» Job:
The entries below contain a line with "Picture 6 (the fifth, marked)" and a line with "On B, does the". Retype exactly everything from the first down to the second, both included, and nothing else.

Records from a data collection
========================================

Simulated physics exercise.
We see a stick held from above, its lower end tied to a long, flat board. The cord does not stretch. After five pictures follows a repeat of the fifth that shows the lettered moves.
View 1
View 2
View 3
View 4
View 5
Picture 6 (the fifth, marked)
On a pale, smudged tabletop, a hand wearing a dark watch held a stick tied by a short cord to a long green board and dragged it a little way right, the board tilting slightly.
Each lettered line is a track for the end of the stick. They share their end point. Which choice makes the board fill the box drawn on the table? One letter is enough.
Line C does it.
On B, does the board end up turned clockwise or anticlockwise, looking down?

========================================

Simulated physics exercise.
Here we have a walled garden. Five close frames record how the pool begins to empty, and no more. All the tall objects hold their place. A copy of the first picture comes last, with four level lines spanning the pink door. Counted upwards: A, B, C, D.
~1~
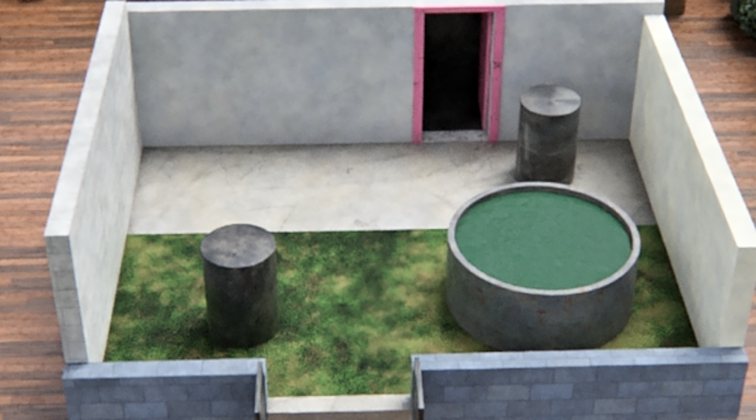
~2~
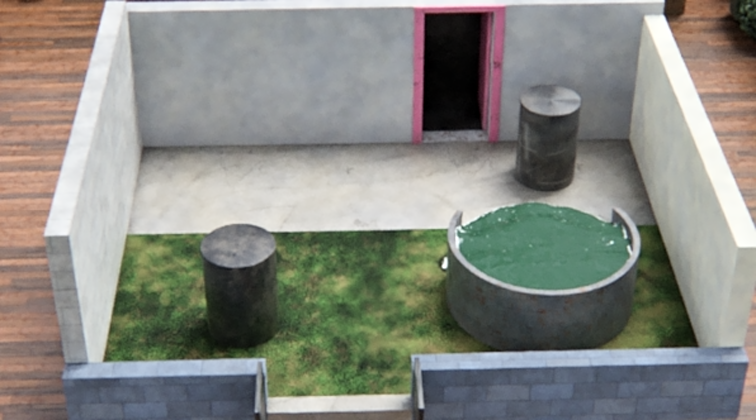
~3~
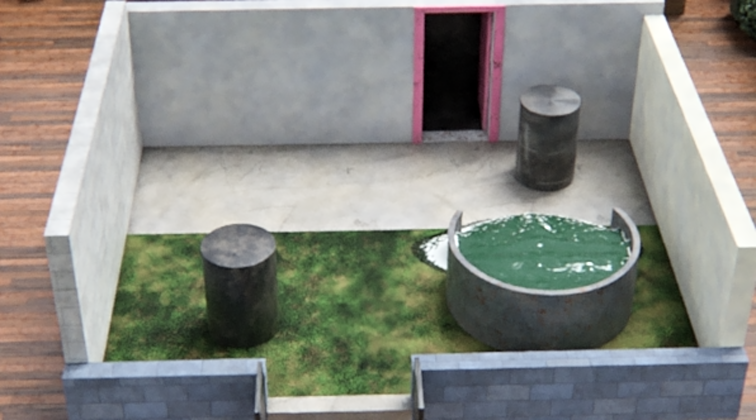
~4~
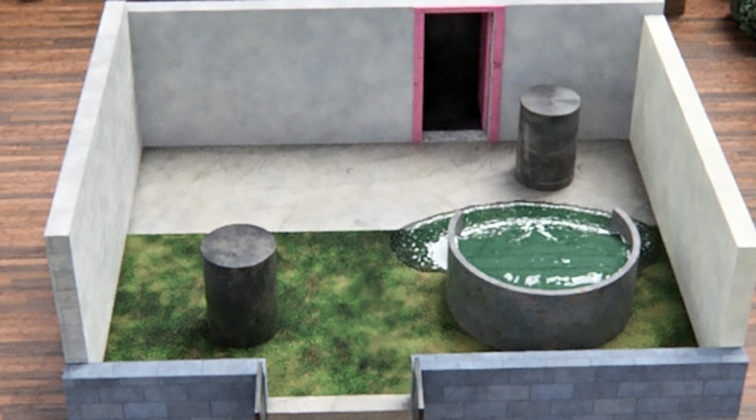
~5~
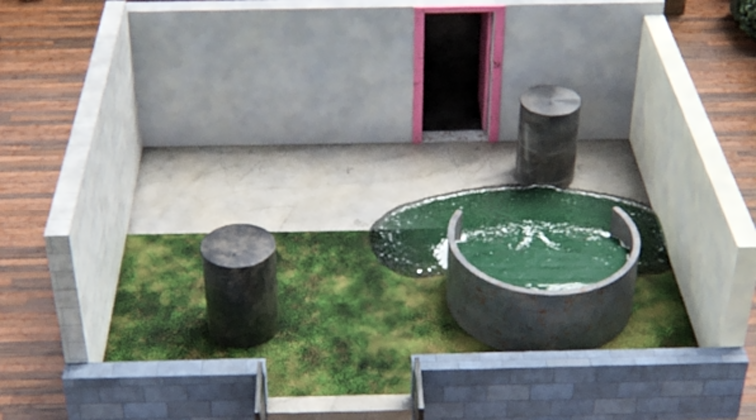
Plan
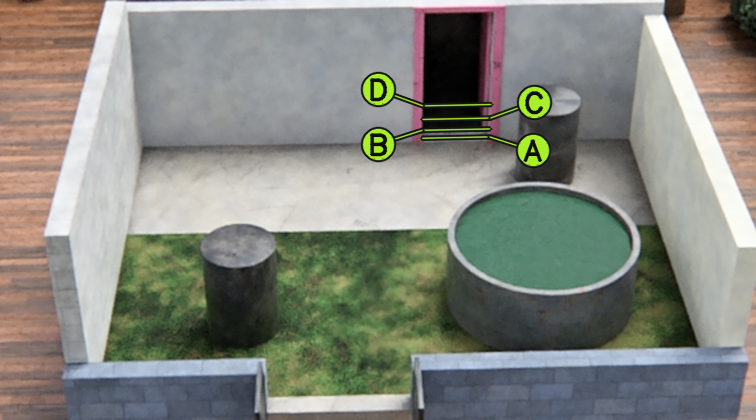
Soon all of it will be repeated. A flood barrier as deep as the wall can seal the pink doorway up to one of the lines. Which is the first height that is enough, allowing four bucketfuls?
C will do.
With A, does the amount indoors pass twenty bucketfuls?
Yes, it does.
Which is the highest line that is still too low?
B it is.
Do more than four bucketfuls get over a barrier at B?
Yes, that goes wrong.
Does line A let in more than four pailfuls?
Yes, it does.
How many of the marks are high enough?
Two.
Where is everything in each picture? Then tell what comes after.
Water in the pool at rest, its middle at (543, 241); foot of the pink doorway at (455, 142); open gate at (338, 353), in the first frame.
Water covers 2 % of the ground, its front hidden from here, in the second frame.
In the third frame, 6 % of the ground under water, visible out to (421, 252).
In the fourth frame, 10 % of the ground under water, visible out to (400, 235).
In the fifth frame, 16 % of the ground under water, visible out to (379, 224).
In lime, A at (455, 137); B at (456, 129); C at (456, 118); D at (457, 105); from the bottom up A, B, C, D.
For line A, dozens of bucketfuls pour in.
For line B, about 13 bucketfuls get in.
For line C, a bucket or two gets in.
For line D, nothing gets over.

========================================

» Expected output:
Picture 6 (the fifth, marked)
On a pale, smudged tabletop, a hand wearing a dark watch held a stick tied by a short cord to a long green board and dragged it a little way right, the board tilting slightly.
Each lettered line is a track for the end of the stick. They share their end point. Which choice makes the board fill the box drawn on the table? One letter is enough.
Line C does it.
On B, does the board end up turned clockwise or anticlockwise, looking down?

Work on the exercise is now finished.